» OBJECTIVE
Without the pictures, can you quote each line below exactly?

Question records:
** begin **

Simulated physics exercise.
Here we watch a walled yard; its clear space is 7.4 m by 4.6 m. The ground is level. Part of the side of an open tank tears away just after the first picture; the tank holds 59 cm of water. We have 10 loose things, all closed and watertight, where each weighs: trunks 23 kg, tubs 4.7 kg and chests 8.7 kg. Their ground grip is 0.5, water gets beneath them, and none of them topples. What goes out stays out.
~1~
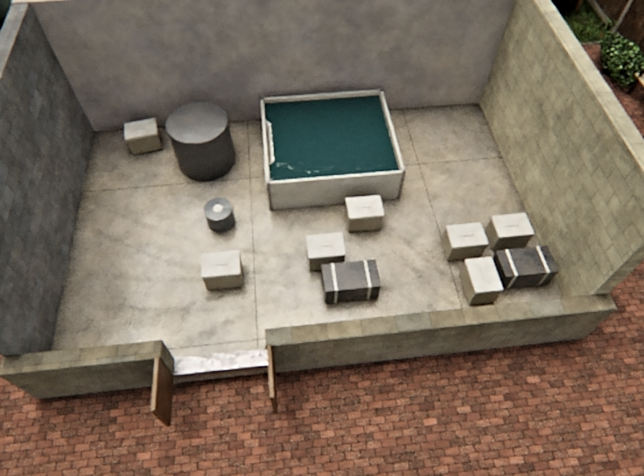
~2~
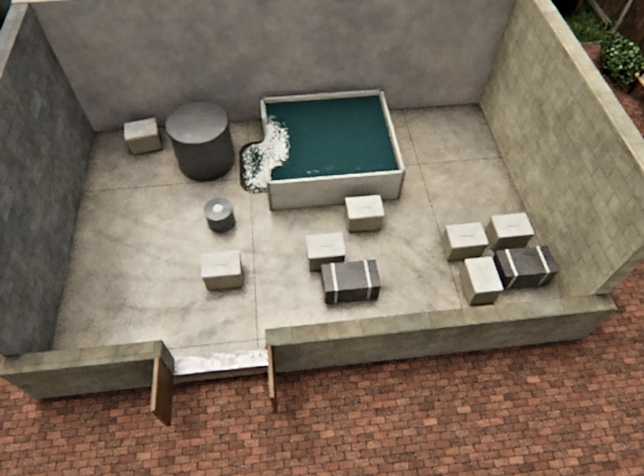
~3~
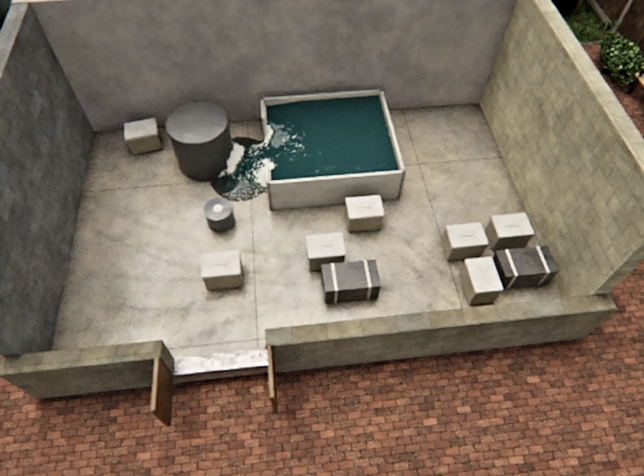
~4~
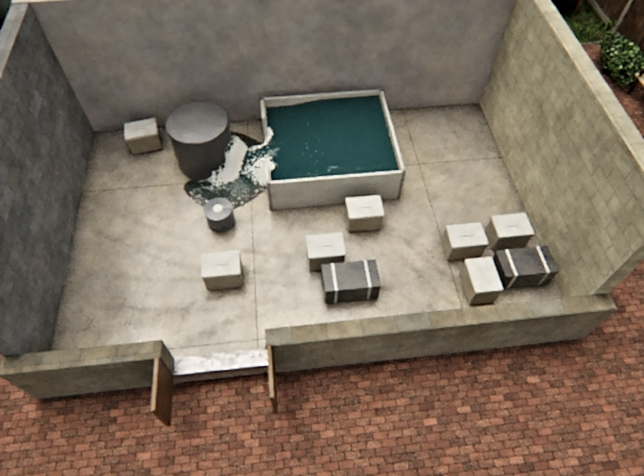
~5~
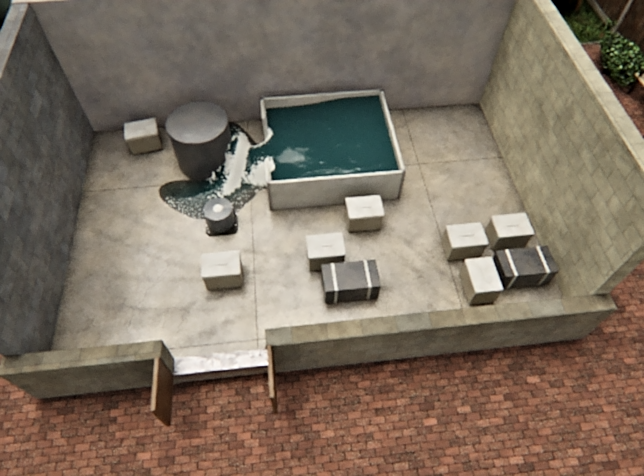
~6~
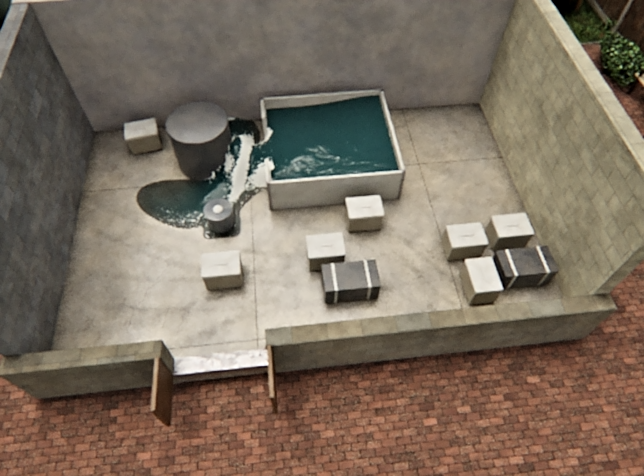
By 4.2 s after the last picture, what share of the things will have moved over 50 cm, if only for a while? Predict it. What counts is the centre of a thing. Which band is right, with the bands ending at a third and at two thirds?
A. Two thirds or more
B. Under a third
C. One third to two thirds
B.
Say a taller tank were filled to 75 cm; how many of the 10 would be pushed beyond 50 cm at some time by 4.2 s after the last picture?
Under that setup the answer is 3.
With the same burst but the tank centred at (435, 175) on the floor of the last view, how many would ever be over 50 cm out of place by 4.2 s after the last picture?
The count would be 3.
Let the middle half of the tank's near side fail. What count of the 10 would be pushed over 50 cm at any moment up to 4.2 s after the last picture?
That would give 8.
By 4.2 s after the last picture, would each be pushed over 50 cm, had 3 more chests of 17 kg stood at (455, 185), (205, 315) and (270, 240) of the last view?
Below, above, below.
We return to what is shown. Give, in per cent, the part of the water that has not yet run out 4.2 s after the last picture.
Around 96 per cent of the water is still in there.
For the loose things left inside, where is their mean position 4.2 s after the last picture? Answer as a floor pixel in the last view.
(390, 248).
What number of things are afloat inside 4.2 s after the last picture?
It comes to 1.
Then, 0.4 s after the last picture 1 of 10 are over 50 cm from their spots; 0 afloat.
Then, 1.5 s after the last picture 3 of 10 are over 50 cm from their spots; 1 afloat.
Then, 2.8 s after the last picture 3 of 10 are over 50 cm from their spots; 1 afloat.
Then, 4.2 s after the last picture 3 of 10 are over 50 cm from their spots, and 3 have been at some point; 1 afloat.
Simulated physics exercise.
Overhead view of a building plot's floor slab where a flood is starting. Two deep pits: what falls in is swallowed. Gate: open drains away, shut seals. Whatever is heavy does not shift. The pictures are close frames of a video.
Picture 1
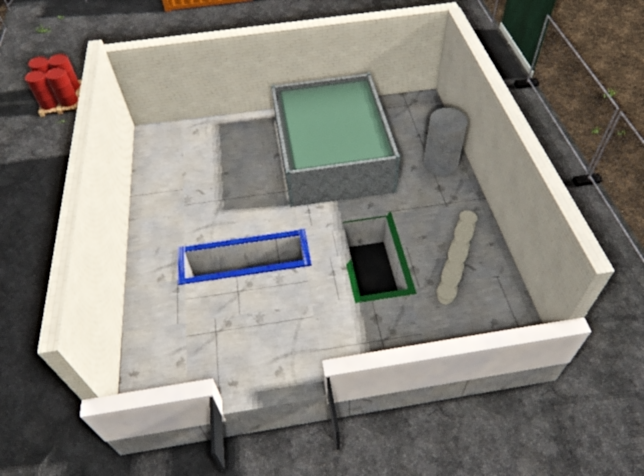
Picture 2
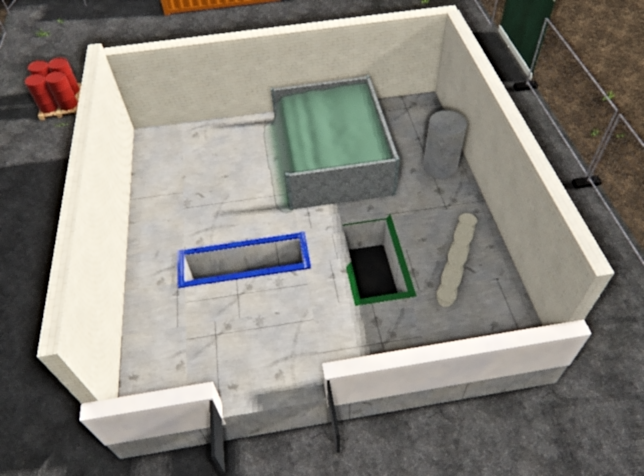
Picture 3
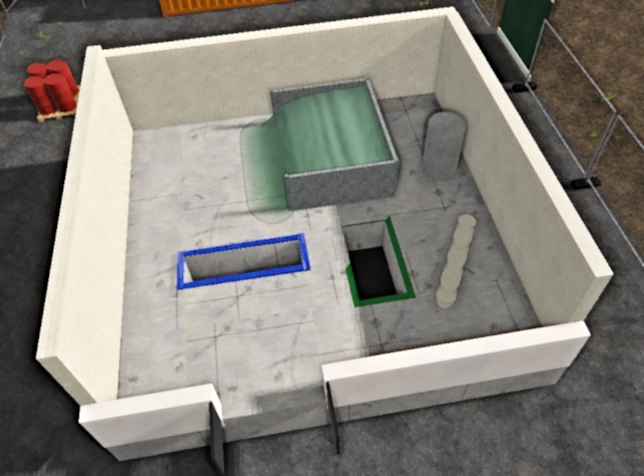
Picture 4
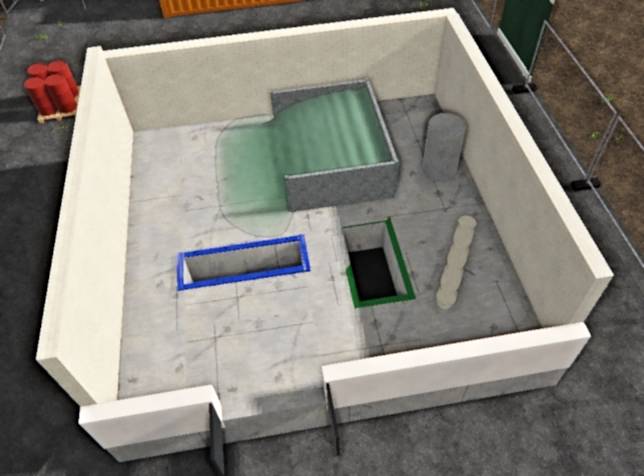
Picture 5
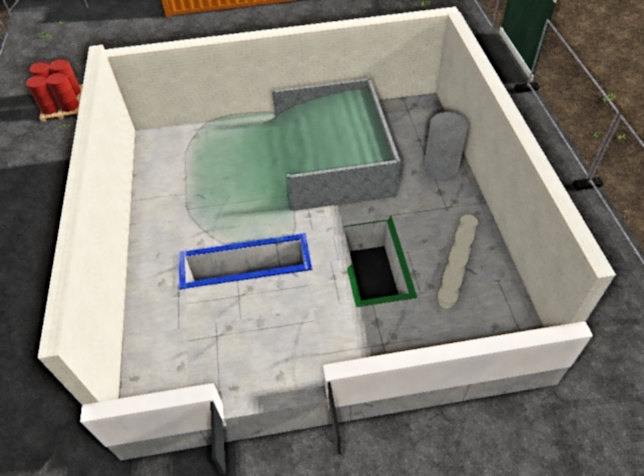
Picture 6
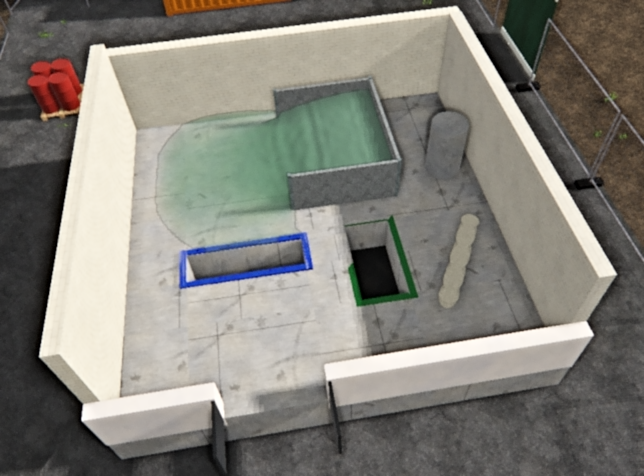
Pale green water pours out through the open left side of a grey block-walled tank and spreads leftward in a widening, rounded sheet across a pale floor slab. The walled building plot, seen from high above by a still camera, has a blue-edged pit left of centre and a green-edged pit to its right. A grey round-topped block, red drums outside at upper left and an orange container behind stay motionless.
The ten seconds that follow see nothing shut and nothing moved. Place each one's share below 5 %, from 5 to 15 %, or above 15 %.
Result: The gate drains a share of five to fifteen per cent; the blue pit drains a share exceeding fifteen per cent; the green pit drains a share of five to fifteen per cent.
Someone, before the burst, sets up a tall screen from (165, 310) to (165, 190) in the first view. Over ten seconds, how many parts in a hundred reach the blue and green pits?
Approximate split, blue: 40 in a hundred; green: 6 in a hundred.
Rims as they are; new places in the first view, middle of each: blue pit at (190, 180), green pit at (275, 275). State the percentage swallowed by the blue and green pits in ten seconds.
Roughly: Blue pit 50 %, green pit 6 %.
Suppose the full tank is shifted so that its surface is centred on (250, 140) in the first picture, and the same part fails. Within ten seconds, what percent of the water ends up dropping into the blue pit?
Share for the blue pit - 10 in a hundred.
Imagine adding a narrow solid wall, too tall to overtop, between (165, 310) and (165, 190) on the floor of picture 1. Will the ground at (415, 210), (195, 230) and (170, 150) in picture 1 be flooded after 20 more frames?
Spared; swamped; swamped.
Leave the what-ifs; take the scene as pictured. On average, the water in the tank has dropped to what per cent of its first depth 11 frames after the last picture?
Around 28 in a hundred, give or take.
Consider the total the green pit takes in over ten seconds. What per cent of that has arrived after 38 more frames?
About 20 per cent.
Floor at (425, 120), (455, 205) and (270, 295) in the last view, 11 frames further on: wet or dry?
In turn, the three spots are high and dry, high and dry and high and dry.
A moment on, water covers 35 % of the floor; the gate 0 %, the blue pit 1 %, the green pit 0 %.
Next, water covers 40 % of the floor; the gate 0 %, the blue pit 3 %, the green pit 0 %.
Then, water covers 50 % of the floor; the gate 1 %, the blue pit 8 %, the green pit 0 %.
Later, water covers 80 % of the floor; the gate 5 %, the blue pit 22 %, the green pit 1 %.
In the end, water covers 95 % of the floor; the gate 8 %, the blue pit 28 %, the green pit 7 %.
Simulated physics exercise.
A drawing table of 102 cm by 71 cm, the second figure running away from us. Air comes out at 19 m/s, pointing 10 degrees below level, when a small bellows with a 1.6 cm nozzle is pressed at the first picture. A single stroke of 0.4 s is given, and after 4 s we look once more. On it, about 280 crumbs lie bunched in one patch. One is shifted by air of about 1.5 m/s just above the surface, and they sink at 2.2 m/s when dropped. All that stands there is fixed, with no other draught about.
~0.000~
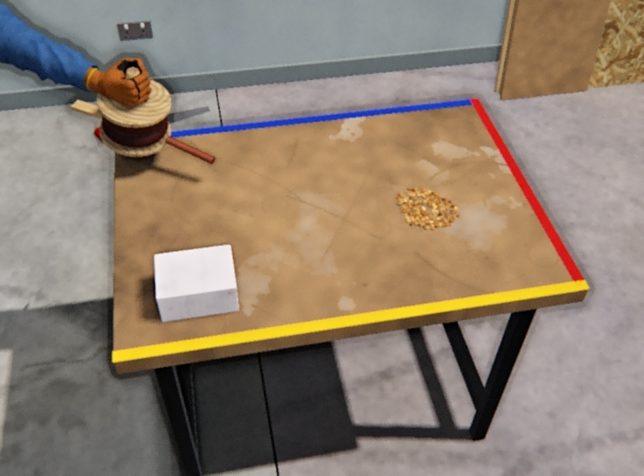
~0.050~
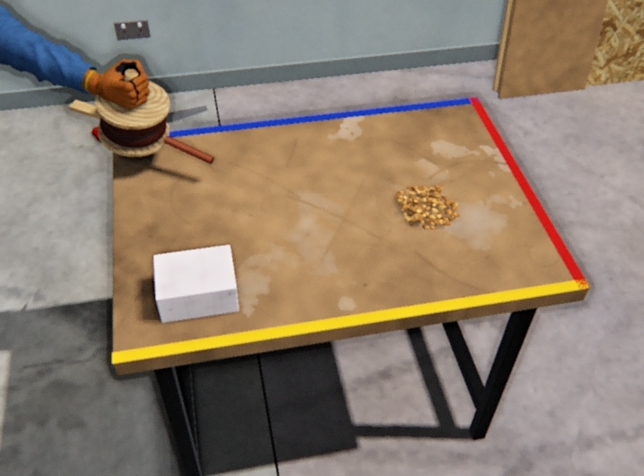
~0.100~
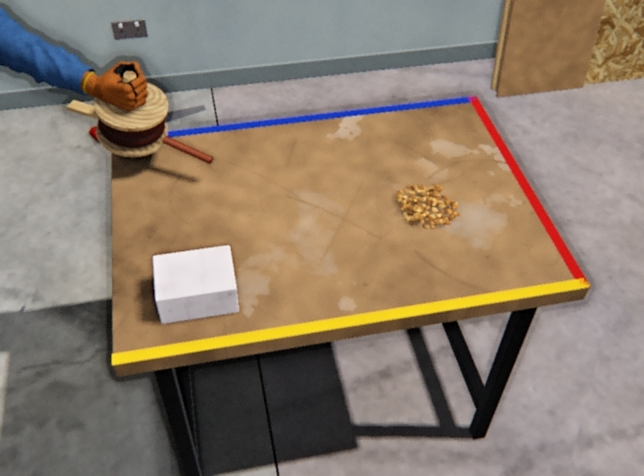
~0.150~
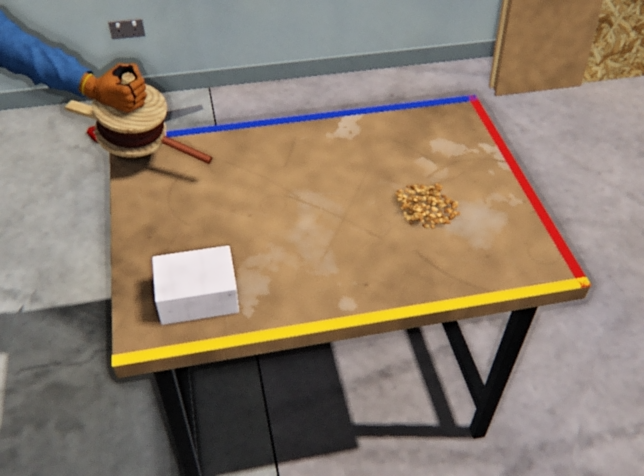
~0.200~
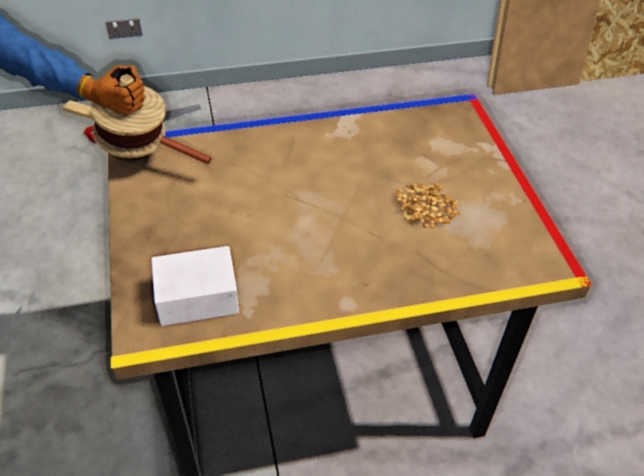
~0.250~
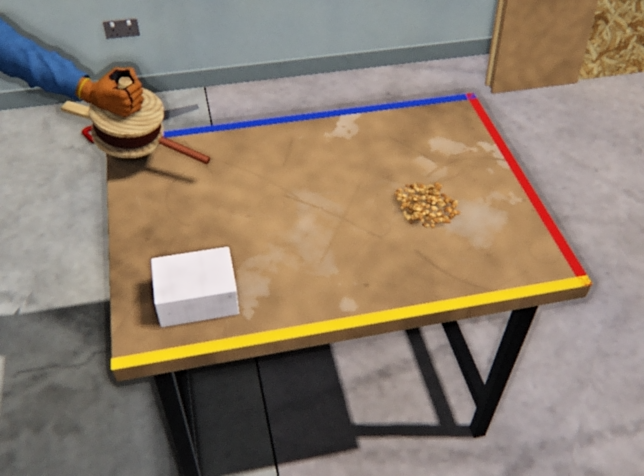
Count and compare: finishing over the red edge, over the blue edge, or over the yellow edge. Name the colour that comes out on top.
It is the red one.
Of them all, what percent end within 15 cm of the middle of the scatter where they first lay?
Share: Around 15 %.
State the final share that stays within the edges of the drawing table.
About 30 per cent.
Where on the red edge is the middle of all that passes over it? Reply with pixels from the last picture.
Median crossing, approx. (561, 234).
After 0.8 s, 0 % are over the blue edge, 61 % over the red edge and 0 % over the yellow edge; the middle of those left on the top is near (490, 201); 21 % are gone or lie where they will stay.
After 1.3 s, 0 % are over the blue edge, 68 % over the red edge and 0 % over the yellow edge; the middle of those left on the top is near (480, 196); 100 % are gone or lie where they will stay.
After 2.2 s, 0 % are over the blue edge, 68 % over the red edge and 0 % over the yellow edge; the middle of those left on the top is near (480, 196); 100 % are gone or lie where they will stay.
After 4.0 s, at the end, 0 % are over the blue edge, 68 % over the red edge and 0 % over the yellow edge; the middle of those left on the top is near (480, 196).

** end **

» TASK RESPONSE
Simulated physics exercise.
Here we watch a walled yard; its clear space is 7.4 m by 4.6 m. The ground is level. Part of the side of an open tank tears away just after the first picture; the tank holds 59 cm of water. We have 10 loose things, all closed and watertight, where each weighs: trunks 23 kg, tubs 4.7 kg and chests 8.7 kg. Their ground grip is 0.5, water gets beneath them, and none of them topples. What goes out stays out.
~1~
~2~
~3~
~4~
~5~
~6~
By 4.2 s after the last picture, what share of the things will have moved over 50 cm, if only for a while? Predict it. What counts is the centre of a thing. Which band is right, with the bands ending at a third and at two thirds?
A. Two thirds or more
B. Under a third
C. One third to two thirds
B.
Say a taller tank were filled to 75 cm; how many of the 10 would be pushed beyond 50 cm at some time by 4.2 s after the last picture?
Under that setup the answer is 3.
With the same burst but the tank centred at (435, 175) on the floor of the last view, how many would ever be over 50 cm out of place by 4.2 s after the last picture?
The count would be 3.
Let the middle half of the tank's near side fail. What count of the 10 would be pushed over 50 cm at any moment up to 4.2 s after the last picture?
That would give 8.
By 4.2 s after the last picture, would each be pushed over 50 cm, had 3 more chests of 17 kg stood at (455, 185), (205, 315) and (270, 240) of the last view?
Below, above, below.
We return to what is shown. Give, in per cent, the part of the water that has not yet run out 4.2 s after the last picture.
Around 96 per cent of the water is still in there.
For the loose things left inside, where is their mean position 4.2 s after the last picture? Answer as a floor pixel in the last view.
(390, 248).
What number of things are afloat inside 4.2 s after the last picture?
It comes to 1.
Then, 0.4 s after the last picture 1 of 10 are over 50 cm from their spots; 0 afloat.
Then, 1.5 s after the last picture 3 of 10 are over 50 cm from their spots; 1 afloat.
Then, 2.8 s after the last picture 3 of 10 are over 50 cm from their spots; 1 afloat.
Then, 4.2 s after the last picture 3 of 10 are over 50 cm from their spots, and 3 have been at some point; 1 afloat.
Simulated physics exercise.
Overhead view of a building plot's floor slab where a flood is starting. Two deep pits: what falls in is swallowed. Gate: open drains away, shut seals. Whatever is heavy does not shift. The pictures are close frames of a video.
Picture 1
Picture 2
Picture 3
Picture 4
Picture 5
Picture 6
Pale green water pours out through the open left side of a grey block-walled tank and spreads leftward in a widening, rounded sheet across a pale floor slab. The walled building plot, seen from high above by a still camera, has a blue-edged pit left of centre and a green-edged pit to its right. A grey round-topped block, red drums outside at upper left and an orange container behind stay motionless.
The ten seconds that follow see nothing shut and nothing moved. Place each one's share below 5 %, from 5 to 15 %, or above 15 %.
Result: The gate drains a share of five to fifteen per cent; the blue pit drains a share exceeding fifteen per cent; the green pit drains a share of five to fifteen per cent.
Someone, before the burst, sets up a tall screen from (165, 310) to (165, 190) in the first view. Over ten seconds, how many parts in a hundred reach the blue and green pits?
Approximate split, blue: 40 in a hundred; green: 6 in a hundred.
Rims as they are; new places in the first view, middle of each: blue pit at (190, 180), green pit at (275, 275). State the percentage swallowed by the blue and green pits in ten seconds.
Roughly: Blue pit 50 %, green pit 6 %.
Suppose the full tank is shifted so that its surface is centred on (250, 140) in the first picture, and the same part fails. Within ten seconds, what percent of the water ends up dropping into the blue pit?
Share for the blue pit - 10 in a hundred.
Imagine adding a narrow solid wall, too tall to overtop, between (165, 310) and (165, 190) on the floor of picture 1. Will the ground at (415, 210), (195, 230) and (170, 150) in picture 1 be flooded after 20 more frames?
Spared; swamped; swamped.
Leave the what-ifs; take the scene as pictured. On average, the water in the tank has dropped to what per cent of its first depth 11 frames after the last picture?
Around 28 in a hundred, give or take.
Consider the total the green pit takes in over ten seconds. What per cent of that has arrived after 38 more frames?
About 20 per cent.
Floor at (425, 120), (455, 205) and (270, 295) in the last view, 11 frames further on: wet or dry?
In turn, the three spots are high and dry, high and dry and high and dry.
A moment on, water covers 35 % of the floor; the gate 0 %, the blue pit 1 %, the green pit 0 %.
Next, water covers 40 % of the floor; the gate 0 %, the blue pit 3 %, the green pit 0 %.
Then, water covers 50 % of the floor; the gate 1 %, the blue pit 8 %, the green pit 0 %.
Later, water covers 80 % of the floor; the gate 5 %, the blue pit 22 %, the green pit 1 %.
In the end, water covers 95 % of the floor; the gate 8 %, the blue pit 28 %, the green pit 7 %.
Simulated physics exercise.
A drawing table of 102 cm by 71 cm, the second figure running away from us. Air comes out at 19 m/s, pointing 10 degrees below level, when a small bellows with a 1.6 cm nozzle is pressed at the first picture. A single stroke of 0.4 s is given, and after 4 s we look once more. On it, about 280 crumbs lie bunched in one patch. One is shifted by air of about 1.5 m/s just above the surface, and they sink at 2.2 m/s when dropped. All that stands there is fixed, with no other draught about.
~0.000~
~0.050~
~0.100~
~0.150~
~0.200~
~0.250~
Count and compare: finishing over the red edge, over the blue edge, or over the yellow edge. Name the colour that comes out on top.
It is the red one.
Of them all, what percent end within 15 cm of the middle of the scatter where they first lay?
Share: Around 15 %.
State the final share that stays within the edges of the drawing table.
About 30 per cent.
Where on the red edge is the middle of all that passes over it? Reply with pixels from the last picture.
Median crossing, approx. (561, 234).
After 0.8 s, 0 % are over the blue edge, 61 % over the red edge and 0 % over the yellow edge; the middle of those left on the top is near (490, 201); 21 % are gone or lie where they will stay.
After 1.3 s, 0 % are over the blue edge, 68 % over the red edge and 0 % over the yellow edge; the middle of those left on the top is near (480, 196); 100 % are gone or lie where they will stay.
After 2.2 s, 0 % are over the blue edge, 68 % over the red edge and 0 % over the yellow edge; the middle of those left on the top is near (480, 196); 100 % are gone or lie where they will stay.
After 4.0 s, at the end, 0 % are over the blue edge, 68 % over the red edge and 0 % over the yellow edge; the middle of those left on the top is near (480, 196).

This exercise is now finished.